Only the pictures are omitted; repeat all other data exactly.

==== Supplied material

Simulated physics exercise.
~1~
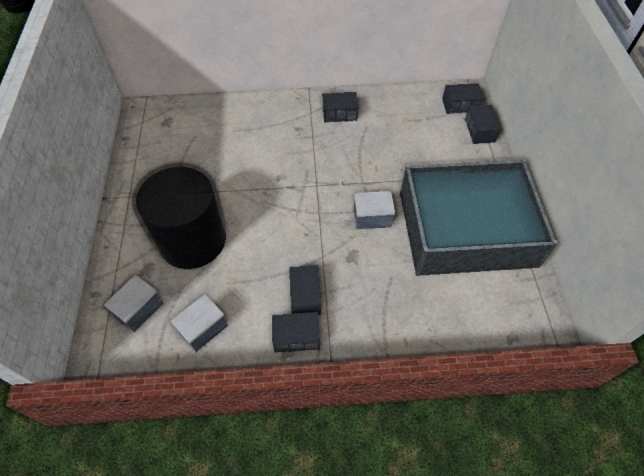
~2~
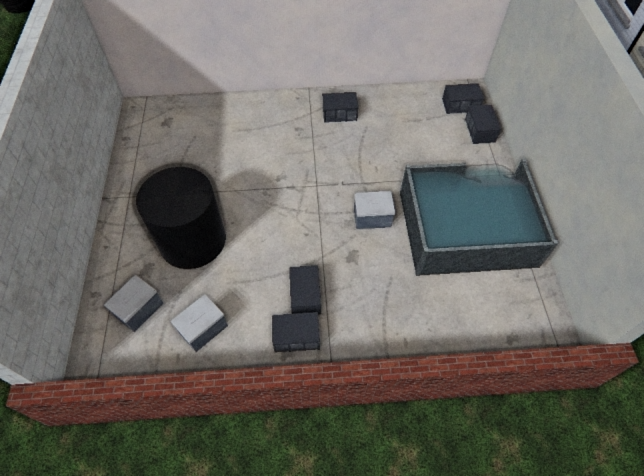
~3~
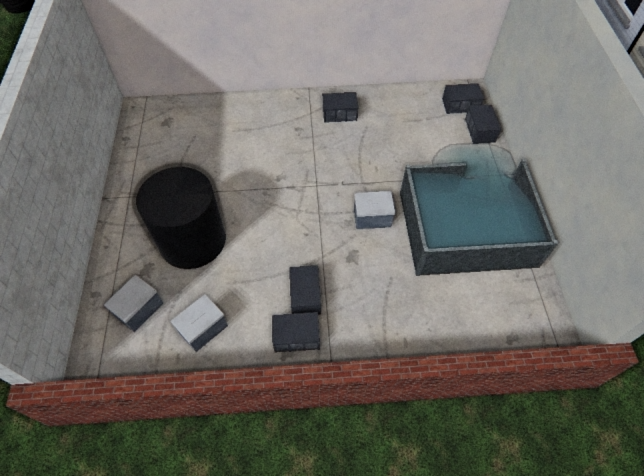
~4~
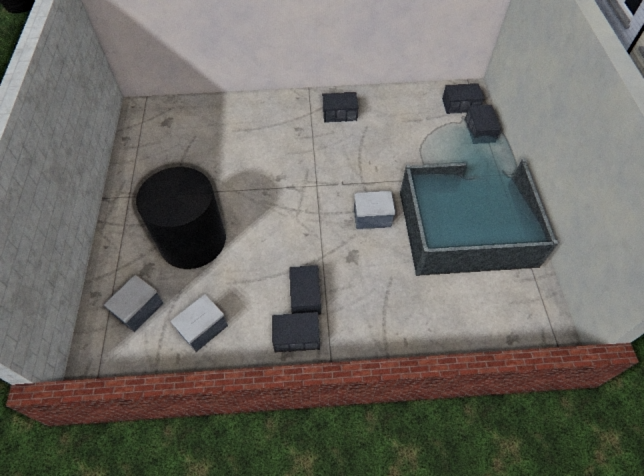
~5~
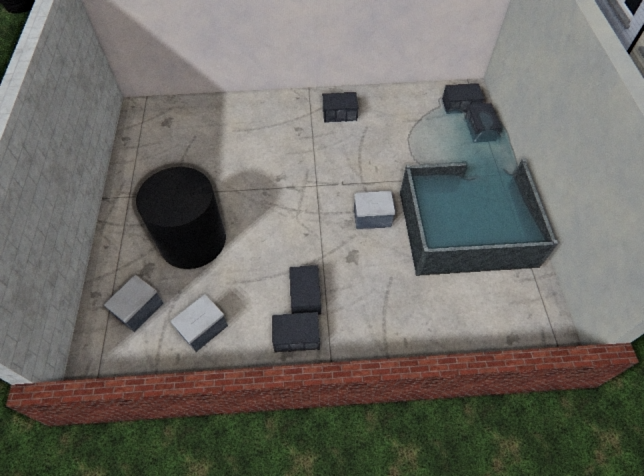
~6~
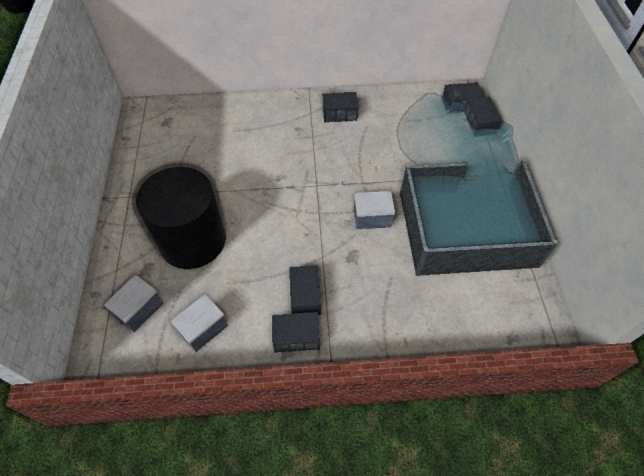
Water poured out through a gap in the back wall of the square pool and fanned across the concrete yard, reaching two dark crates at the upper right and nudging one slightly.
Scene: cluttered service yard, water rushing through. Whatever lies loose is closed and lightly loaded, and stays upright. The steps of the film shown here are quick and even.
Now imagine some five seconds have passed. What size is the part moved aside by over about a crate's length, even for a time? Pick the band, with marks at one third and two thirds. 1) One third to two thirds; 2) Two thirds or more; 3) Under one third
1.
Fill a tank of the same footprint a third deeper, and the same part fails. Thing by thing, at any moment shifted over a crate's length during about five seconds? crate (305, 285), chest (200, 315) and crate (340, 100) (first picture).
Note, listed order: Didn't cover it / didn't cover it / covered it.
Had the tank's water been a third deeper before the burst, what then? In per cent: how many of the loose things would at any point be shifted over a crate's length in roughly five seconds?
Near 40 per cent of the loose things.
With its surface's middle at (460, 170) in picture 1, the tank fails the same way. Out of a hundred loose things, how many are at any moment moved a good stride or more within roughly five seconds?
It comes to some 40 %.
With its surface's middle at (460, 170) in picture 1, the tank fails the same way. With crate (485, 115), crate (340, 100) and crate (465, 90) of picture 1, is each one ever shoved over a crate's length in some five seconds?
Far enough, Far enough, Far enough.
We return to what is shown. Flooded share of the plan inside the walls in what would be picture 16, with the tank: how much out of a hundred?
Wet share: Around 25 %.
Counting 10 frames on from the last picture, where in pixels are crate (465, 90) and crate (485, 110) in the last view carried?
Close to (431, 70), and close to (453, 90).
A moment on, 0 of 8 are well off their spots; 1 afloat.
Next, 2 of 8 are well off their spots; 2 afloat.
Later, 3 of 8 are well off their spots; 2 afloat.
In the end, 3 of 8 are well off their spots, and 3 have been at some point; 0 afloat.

========

**Problem solution:**
Simulated physics exercise.
~1~
~2~
~3~
~4~
~5~
~6~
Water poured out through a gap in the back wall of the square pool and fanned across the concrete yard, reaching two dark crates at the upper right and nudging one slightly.
Scene: cluttered service yard, water rushing through. Whatever lies loose is closed and lightly loaded, and stays upright. The steps of the film shown here are quick and even.
Now imagine some five seconds have passed. What size is the part moved aside by over about a crate's length, even for a time? Pick the band, with marks at one third and two thirds. 1) One third to two thirds; 2) Two thirds or more; 3) Under one third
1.
Fill a tank of the same footprint a third deeper, and the same part fails. Thing by thing, at any moment shifted over a crate's length during about five seconds? crate (305, 285), chest (200, 315) and crate (340, 100) (first picture).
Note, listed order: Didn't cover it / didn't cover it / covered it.
Had the tank's water been a third deeper before the burst, what then? In per cent: how many of the loose things would at any point be shifted over a crate's length in roughly five seconds?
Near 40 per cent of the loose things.
With its surface's middle at (460, 170) in picture 1, the tank fails the same way. Out of a hundred loose things, how many are at any moment moved a good stride or more within roughly five seconds?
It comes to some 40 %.
With its surface's middle at (460, 170) in picture 1, the tank fails the same way. With crate (485, 115), crate (340, 100) and crate (465, 90) of picture 1, is each one ever shoved over a crate's length in some five seconds?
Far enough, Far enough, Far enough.
We return to what is shown. Flooded share of the plan inside the walls in what would be picture 16, with the tank: how much out of a hundred?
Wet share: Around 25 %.
Counting 10 frames on from the last picture, where in pixels are crate (465, 90) and crate (485, 110) in the last view carried?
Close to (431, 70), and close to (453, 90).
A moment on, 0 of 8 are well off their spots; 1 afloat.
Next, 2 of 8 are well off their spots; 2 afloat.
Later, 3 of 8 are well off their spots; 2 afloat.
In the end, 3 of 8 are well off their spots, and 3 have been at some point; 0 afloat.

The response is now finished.